Listing —
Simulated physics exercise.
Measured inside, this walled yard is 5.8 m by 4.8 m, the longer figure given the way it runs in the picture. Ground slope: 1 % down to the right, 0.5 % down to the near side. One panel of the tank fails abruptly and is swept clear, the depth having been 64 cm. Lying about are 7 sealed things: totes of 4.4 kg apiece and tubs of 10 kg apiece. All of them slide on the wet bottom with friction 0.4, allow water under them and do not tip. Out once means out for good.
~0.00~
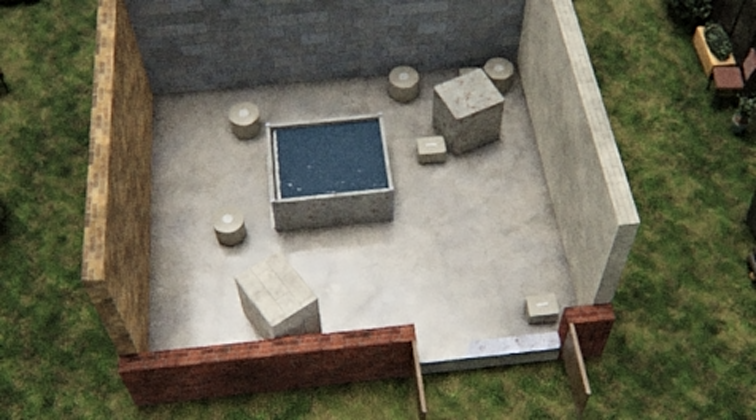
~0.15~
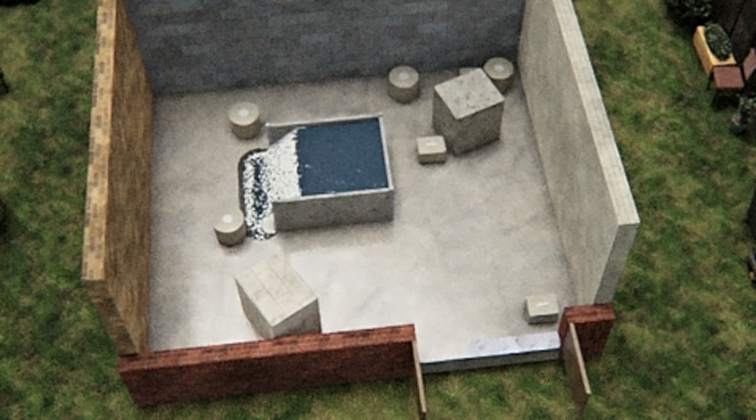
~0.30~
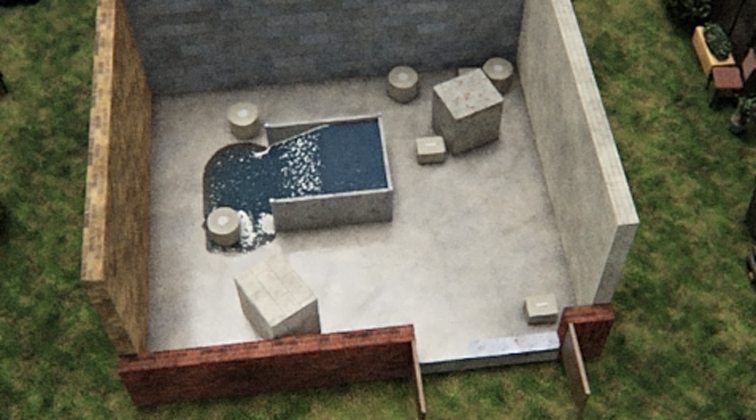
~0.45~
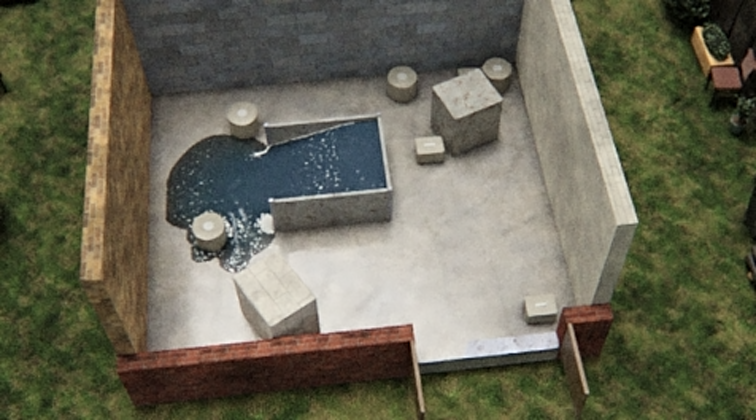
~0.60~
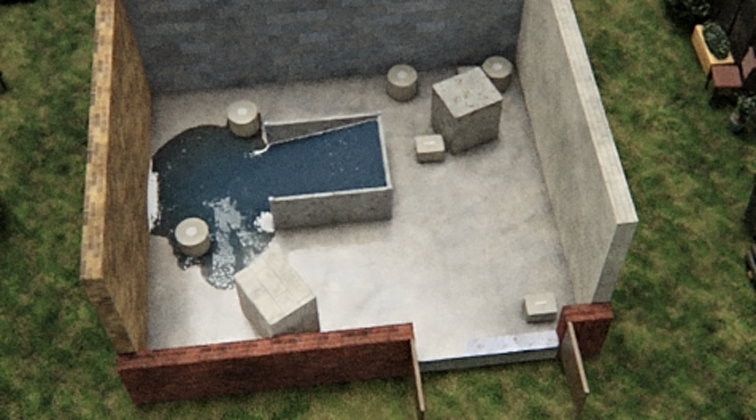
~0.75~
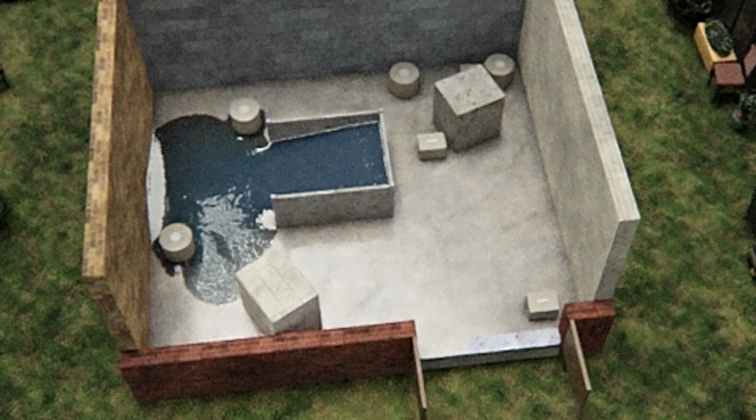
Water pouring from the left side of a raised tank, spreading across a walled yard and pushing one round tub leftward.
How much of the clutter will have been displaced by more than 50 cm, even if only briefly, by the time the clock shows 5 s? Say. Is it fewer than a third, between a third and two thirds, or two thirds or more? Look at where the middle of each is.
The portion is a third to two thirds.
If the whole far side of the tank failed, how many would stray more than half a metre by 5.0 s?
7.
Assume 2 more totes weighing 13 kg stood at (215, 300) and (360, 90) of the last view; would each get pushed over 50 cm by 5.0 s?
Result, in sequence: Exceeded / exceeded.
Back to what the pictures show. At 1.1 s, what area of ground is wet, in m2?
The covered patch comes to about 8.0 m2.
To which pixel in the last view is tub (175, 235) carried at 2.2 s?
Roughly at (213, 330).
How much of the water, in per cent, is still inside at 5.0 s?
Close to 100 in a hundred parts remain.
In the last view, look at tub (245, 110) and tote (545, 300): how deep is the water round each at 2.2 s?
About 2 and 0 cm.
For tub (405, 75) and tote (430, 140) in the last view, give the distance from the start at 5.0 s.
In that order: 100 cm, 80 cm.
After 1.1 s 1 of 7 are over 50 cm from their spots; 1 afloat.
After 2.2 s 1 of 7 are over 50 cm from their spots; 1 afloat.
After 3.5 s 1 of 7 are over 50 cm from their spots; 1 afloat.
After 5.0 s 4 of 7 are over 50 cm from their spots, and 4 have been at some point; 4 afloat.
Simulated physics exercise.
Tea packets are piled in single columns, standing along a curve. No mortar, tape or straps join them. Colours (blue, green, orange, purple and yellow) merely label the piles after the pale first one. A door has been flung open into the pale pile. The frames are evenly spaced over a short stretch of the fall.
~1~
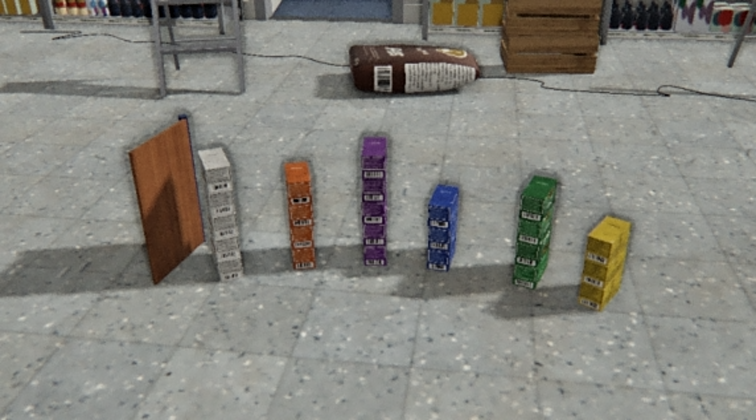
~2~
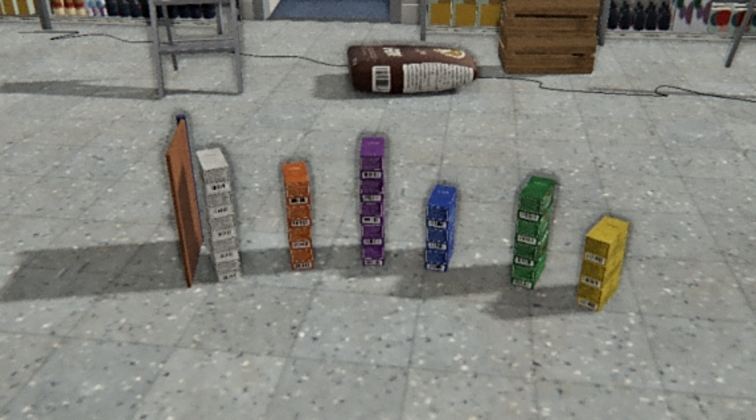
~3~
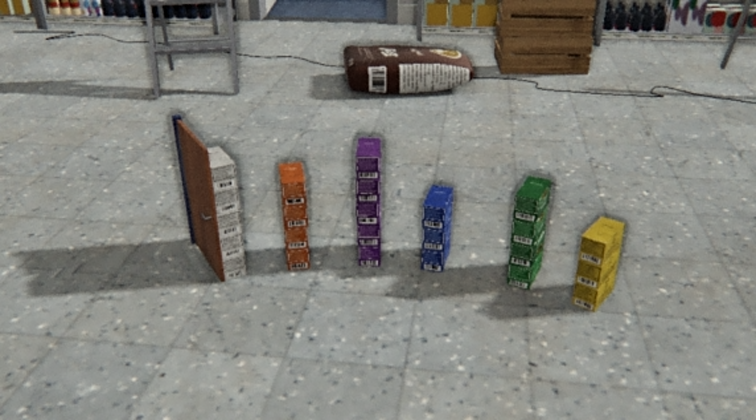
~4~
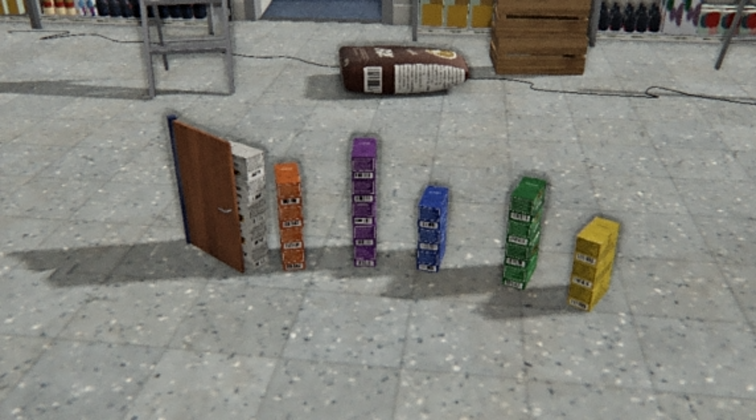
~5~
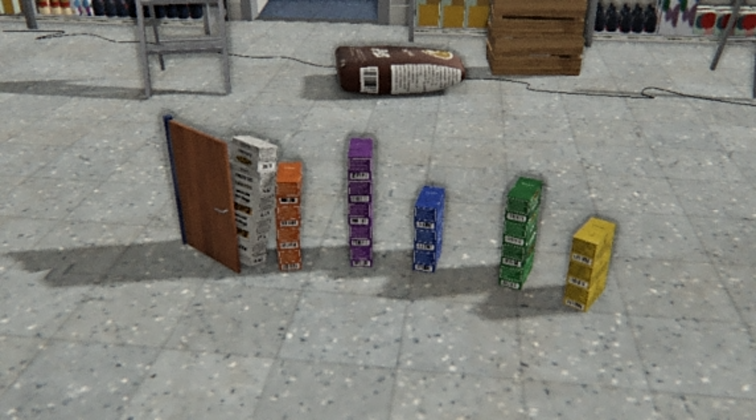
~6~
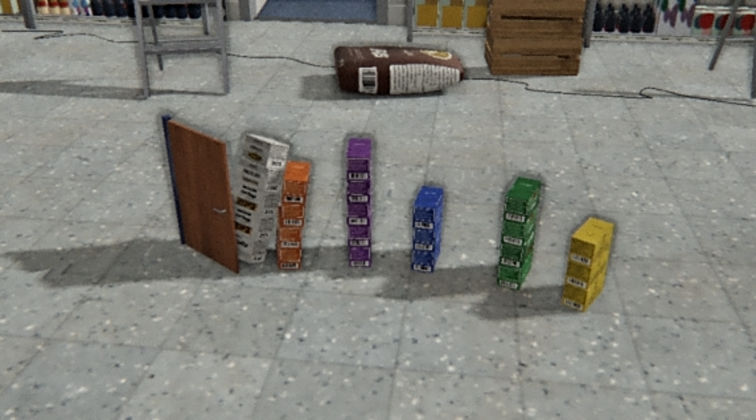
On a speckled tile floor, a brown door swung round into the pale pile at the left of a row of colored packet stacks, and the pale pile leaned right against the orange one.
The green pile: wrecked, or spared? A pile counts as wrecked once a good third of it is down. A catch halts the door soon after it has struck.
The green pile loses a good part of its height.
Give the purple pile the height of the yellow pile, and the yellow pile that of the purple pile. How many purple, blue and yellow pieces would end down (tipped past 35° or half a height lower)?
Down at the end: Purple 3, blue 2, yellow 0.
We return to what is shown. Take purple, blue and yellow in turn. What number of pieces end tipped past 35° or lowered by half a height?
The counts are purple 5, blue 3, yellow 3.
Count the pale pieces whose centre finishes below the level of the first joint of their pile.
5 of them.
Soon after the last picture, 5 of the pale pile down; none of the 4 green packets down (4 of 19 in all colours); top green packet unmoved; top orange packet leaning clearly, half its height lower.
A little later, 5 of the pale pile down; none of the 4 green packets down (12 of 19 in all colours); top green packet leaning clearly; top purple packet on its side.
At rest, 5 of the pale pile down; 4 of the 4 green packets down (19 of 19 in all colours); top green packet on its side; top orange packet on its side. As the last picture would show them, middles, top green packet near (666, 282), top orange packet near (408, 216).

What you have to do — Return the whole listing, word for word, and leave out every picture.

Answer to the task —
Simulated physics exercise.
Measured inside, this walled yard is 5.8 m by 4.8 m, the longer figure given the way it runs in the picture. Ground slope: 1 % down to the right, 0.5 % down to the near side. One panel of the tank fails abruptly and is swept clear, the depth having been 64 cm. Lying about are 7 sealed things: totes of 4.4 kg apiece and tubs of 10 kg apiece. All of them slide on the wet bottom with friction 0.4, allow water under them and do not tip. Out once means out for good.
~0.00~
~0.15~
~0.30~
~0.45~
~0.60~
~0.75~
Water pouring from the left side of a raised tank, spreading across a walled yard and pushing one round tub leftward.
How much of the clutter will have been displaced by more than 50 cm, even if only briefly, by the time the clock shows 5 s? Say. Is it fewer than a third, between a third and two thirds, or two thirds or more? Look at where the middle of each is.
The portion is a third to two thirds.
If the whole far side of the tank failed, how many would stray more than half a metre by 5.0 s?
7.
Assume 2 more totes weighing 13 kg stood at (215, 300) and (360, 90) of the last view; would each get pushed over 50 cm by 5.0 s?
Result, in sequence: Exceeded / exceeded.
Back to what the pictures show. At 1.1 s, what area of ground is wet, in m2?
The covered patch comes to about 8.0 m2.
To which pixel in the last view is tub (175, 235) carried at 2.2 s?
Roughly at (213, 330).
How much of the water, in per cent, is still inside at 5.0 s?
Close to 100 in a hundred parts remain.
In the last view, look at tub (245, 110) and tote (545, 300): how deep is the water round each at 2.2 s?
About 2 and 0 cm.
For tub (405, 75) and tote (430, 140) in the last view, give the distance from the start at 5.0 s.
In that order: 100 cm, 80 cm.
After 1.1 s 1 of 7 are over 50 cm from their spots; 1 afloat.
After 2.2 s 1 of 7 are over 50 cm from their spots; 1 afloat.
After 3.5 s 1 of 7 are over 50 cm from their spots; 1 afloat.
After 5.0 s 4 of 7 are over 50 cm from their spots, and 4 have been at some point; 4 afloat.
Simulated physics exercise.
Tea packets are piled in single columns, standing along a curve. No mortar, tape or straps join them. Colours (blue, green, orange, purple and yellow) merely label the piles after the pale first one. A door has been flung open into the pale pile. The frames are evenly spaced over a short stretch of the fall.
~1~
~2~
~3~
~4~
~5~
~6~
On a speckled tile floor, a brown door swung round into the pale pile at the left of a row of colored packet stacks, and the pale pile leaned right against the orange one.
The green pile: wrecked, or spared? A pile counts as wrecked once a good third of it is down. A catch halts the door soon after it has struck.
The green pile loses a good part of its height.
Give the purple pile the height of the yellow pile, and the yellow pile that of the purple pile. How many purple, blue and yellow pieces would end down (tipped past 35° or half a height lower)?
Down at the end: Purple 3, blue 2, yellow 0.
We return to what is shown. Take purple, blue and yellow in turn. What number of pieces end tipped past 35° or lowered by half a height?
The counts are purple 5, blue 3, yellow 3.
Count the pale pieces whose centre finishes below the level of the first joint of their pile.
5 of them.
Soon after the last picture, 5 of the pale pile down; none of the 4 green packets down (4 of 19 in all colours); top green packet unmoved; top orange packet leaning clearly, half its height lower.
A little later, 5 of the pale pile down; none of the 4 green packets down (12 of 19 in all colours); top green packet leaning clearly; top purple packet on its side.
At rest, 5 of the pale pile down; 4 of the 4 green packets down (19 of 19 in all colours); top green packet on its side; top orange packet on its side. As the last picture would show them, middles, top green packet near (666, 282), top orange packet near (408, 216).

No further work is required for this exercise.